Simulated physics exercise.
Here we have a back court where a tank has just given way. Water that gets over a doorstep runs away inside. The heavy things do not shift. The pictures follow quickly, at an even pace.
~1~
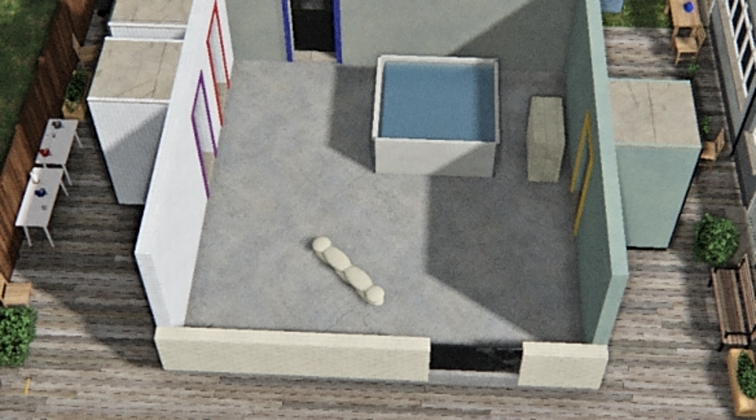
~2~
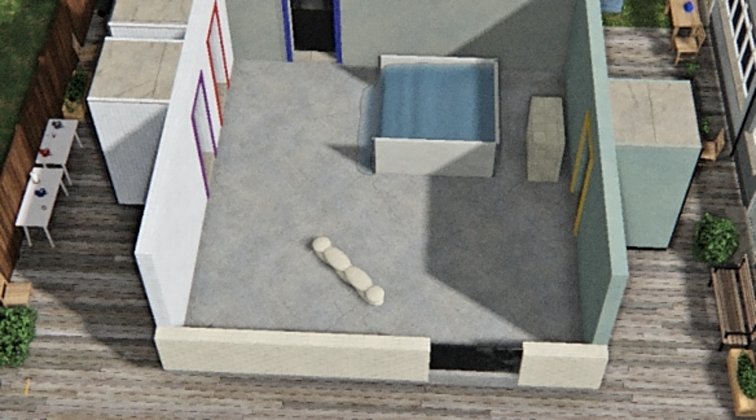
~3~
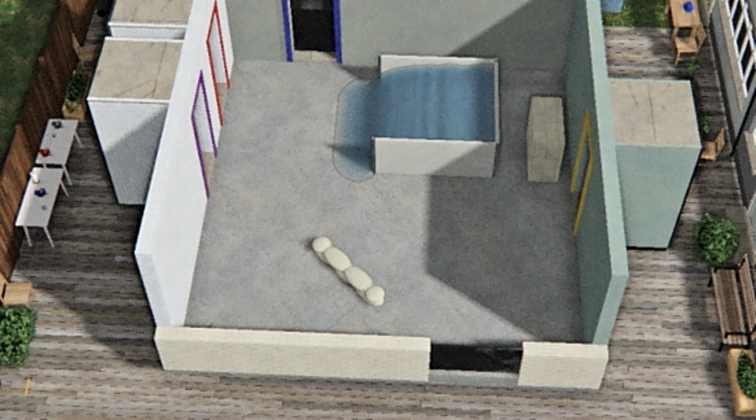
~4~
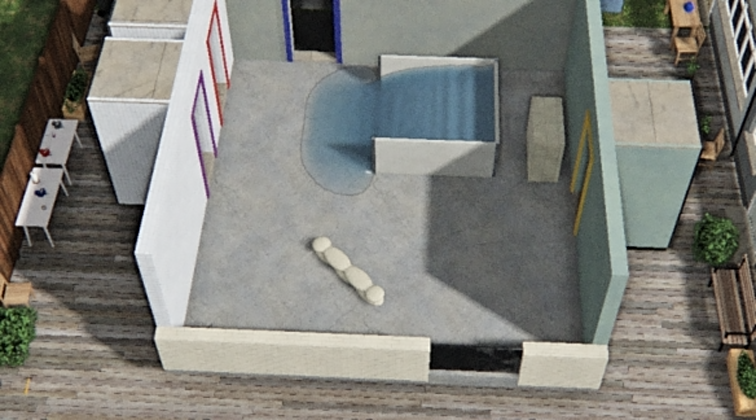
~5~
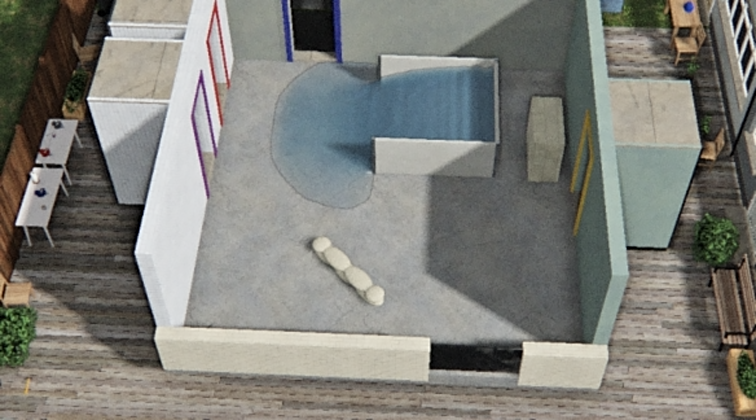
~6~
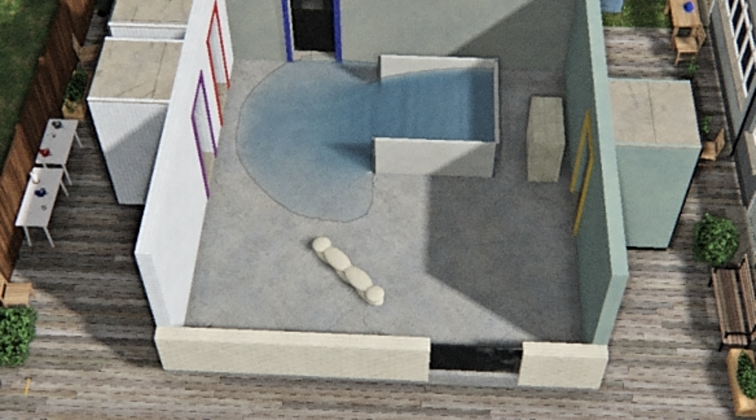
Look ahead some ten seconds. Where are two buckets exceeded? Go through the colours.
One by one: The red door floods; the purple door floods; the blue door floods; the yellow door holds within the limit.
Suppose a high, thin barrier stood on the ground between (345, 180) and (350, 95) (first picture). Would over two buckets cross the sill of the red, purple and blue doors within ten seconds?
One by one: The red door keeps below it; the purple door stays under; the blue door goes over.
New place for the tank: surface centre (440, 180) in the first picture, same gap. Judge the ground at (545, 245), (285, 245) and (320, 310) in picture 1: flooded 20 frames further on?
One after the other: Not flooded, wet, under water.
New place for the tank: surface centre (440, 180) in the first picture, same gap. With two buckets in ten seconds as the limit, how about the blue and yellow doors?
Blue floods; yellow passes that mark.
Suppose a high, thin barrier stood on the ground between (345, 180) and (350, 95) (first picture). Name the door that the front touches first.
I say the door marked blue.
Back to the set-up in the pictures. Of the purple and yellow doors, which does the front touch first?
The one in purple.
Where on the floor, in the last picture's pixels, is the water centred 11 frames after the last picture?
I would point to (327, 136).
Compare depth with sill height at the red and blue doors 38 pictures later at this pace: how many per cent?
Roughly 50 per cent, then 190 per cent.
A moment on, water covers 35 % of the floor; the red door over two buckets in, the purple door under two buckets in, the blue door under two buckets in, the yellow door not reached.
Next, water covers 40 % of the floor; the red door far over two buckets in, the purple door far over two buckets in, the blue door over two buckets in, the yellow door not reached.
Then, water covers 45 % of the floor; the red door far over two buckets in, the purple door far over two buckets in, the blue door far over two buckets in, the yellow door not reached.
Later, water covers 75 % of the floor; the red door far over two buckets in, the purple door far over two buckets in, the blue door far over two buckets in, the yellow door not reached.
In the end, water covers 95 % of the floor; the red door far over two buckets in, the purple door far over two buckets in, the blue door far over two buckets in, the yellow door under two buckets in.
========================================
* AIM
Make an exact copy of the listing above. Do not include the pictures.

* TASK RESPONSE
Simulated physics exercise.
Here we have a back court where a tank has just given way. Water that gets over a doorstep runs away inside. The heavy things do not shift. The pictures follow quickly, at an even pace.
~1~
~2~
~3~
~4~
~5~
~6~
Look ahead some ten seconds. Where are two buckets exceeded? Go through the colours.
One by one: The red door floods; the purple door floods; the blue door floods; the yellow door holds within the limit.
Suppose a high, thin barrier stood on the ground between (345, 180) and (350, 95) (first picture). Would over two buckets cross the sill of the red, purple and blue doors within ten seconds?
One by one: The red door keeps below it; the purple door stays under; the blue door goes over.
New place for the tank: surface centre (440, 180) in the first picture, same gap. Judge the ground at (545, 245), (285, 245) and (320, 310) in picture 1: flooded 20 frames further on?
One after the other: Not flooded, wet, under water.
New place for the tank: surface centre (440, 180) in the first picture, same gap. With two buckets in ten seconds as the limit, how about the blue and yellow doors?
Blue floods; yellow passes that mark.
Suppose a high, thin barrier stood on the ground between (345, 180) and (350, 95) (first picture). Name the door that the front touches first.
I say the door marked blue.
Back to the set-up in the pictures. Of the purple and yellow doors, which does the front touch first?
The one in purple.
Where on the floor, in the last picture's pixels, is the water centred 11 frames after the last picture?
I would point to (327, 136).
Compare depth with sill height at the red and blue doors 38 pictures later at this pace: how many per cent?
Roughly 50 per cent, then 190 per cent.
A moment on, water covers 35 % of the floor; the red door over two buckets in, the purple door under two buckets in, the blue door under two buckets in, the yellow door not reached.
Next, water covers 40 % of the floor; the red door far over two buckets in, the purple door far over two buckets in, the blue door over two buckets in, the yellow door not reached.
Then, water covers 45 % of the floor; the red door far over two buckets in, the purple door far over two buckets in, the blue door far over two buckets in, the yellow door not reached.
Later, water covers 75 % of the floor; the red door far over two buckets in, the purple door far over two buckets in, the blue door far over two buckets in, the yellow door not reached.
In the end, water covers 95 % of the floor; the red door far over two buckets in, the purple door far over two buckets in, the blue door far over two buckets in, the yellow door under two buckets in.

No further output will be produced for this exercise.